- **Job**: Starting with the line that holds "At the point", copy out each remaining line of the listing below, up to and including the last one, and include nothing else.

- **Collected material**:
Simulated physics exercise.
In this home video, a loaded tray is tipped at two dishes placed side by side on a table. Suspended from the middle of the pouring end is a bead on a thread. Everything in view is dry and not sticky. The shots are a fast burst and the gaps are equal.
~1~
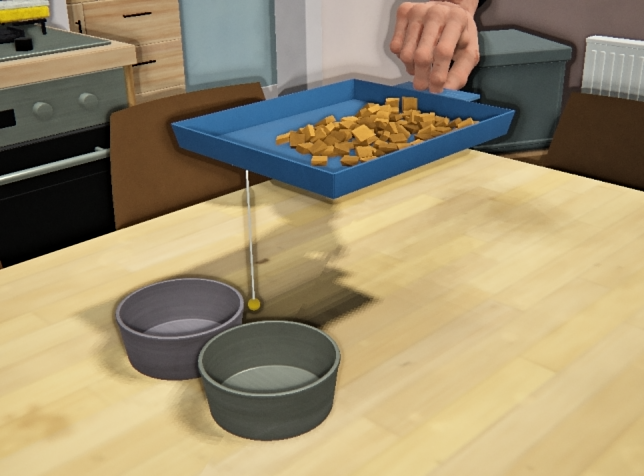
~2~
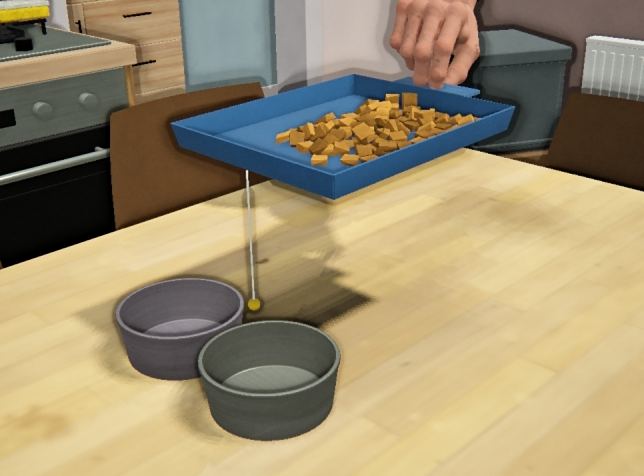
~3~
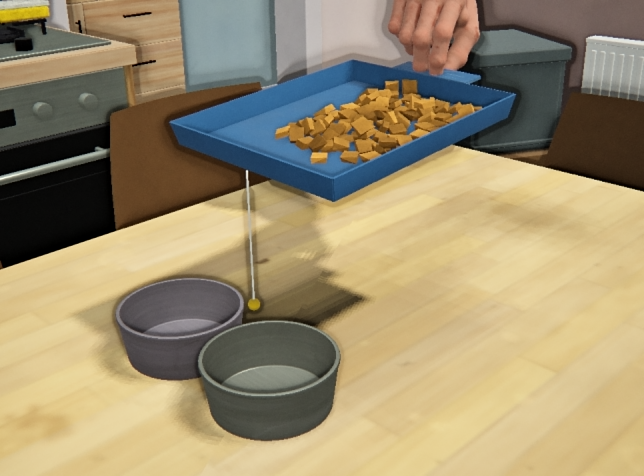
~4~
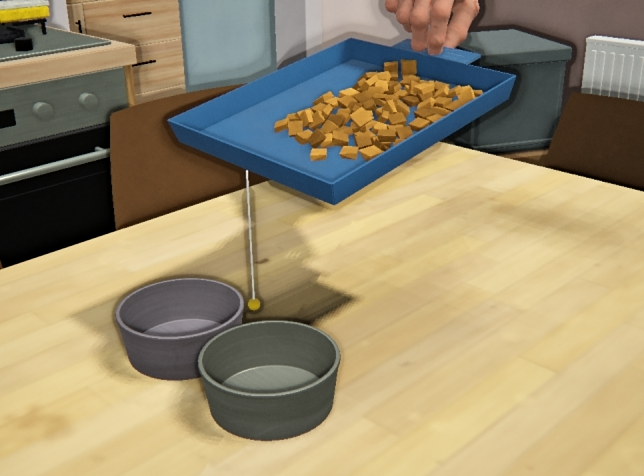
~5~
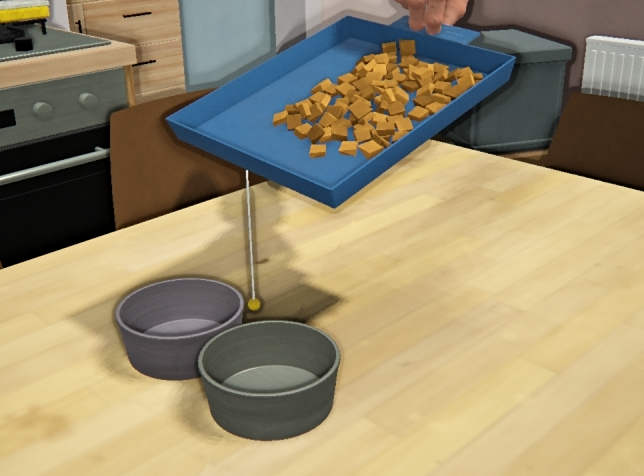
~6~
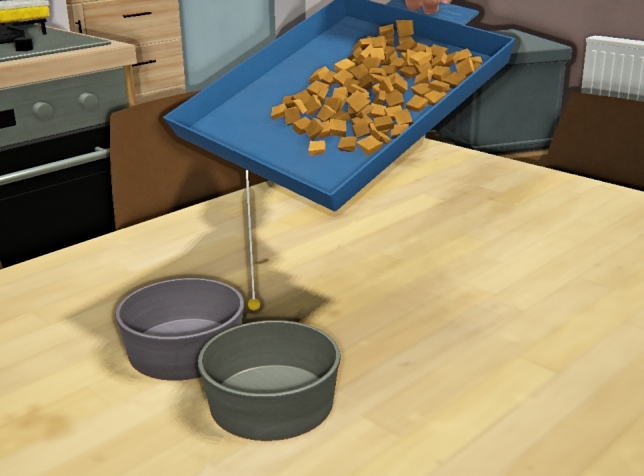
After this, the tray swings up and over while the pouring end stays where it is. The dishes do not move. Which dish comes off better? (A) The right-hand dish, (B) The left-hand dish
A, the right-hand dish.
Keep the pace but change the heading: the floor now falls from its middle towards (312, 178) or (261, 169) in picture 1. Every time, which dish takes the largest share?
Results - the dish on the right side first, the dish on the right side second.
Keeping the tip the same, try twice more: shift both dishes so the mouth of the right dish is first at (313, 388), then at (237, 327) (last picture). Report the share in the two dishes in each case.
Try 1: Some 80 %; try 2: Some 10 %.
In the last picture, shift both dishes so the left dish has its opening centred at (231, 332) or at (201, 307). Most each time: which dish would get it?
The dish to the right; the dish to the right.
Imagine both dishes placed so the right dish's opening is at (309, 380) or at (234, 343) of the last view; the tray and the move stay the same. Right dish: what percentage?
Some 80 percent in the first case, 30 percent in the second.
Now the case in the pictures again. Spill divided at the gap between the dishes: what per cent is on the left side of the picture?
Looks like close to 50 per cent of it.
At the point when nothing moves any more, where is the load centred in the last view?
Somewhere close to (278, 403) in the last picture.
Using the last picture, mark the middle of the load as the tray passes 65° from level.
I'd mark it close to (302, 157).
Shortly afterwards, tray tipped steeply; all but a few on the tray; only a few in the air.
Next, tray tipped past a quarter turn; near a third on the tray; near a third in the right dish; near a quarter outside both; a little in the air.
Some moments later, tray tipped past a quarter turn; near two thirds in the right dish; near a quarter outside both.
In the end, tray tipped past a quarter turn; near two thirds in the right dish; none at all in the left dish; near a quarter outside both.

- **Task result**:
At the point when nothing moves any more, where is the load centred in the last view?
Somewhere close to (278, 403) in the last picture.
Using the last picture, mark the middle of the load as the tray passes 65° from level.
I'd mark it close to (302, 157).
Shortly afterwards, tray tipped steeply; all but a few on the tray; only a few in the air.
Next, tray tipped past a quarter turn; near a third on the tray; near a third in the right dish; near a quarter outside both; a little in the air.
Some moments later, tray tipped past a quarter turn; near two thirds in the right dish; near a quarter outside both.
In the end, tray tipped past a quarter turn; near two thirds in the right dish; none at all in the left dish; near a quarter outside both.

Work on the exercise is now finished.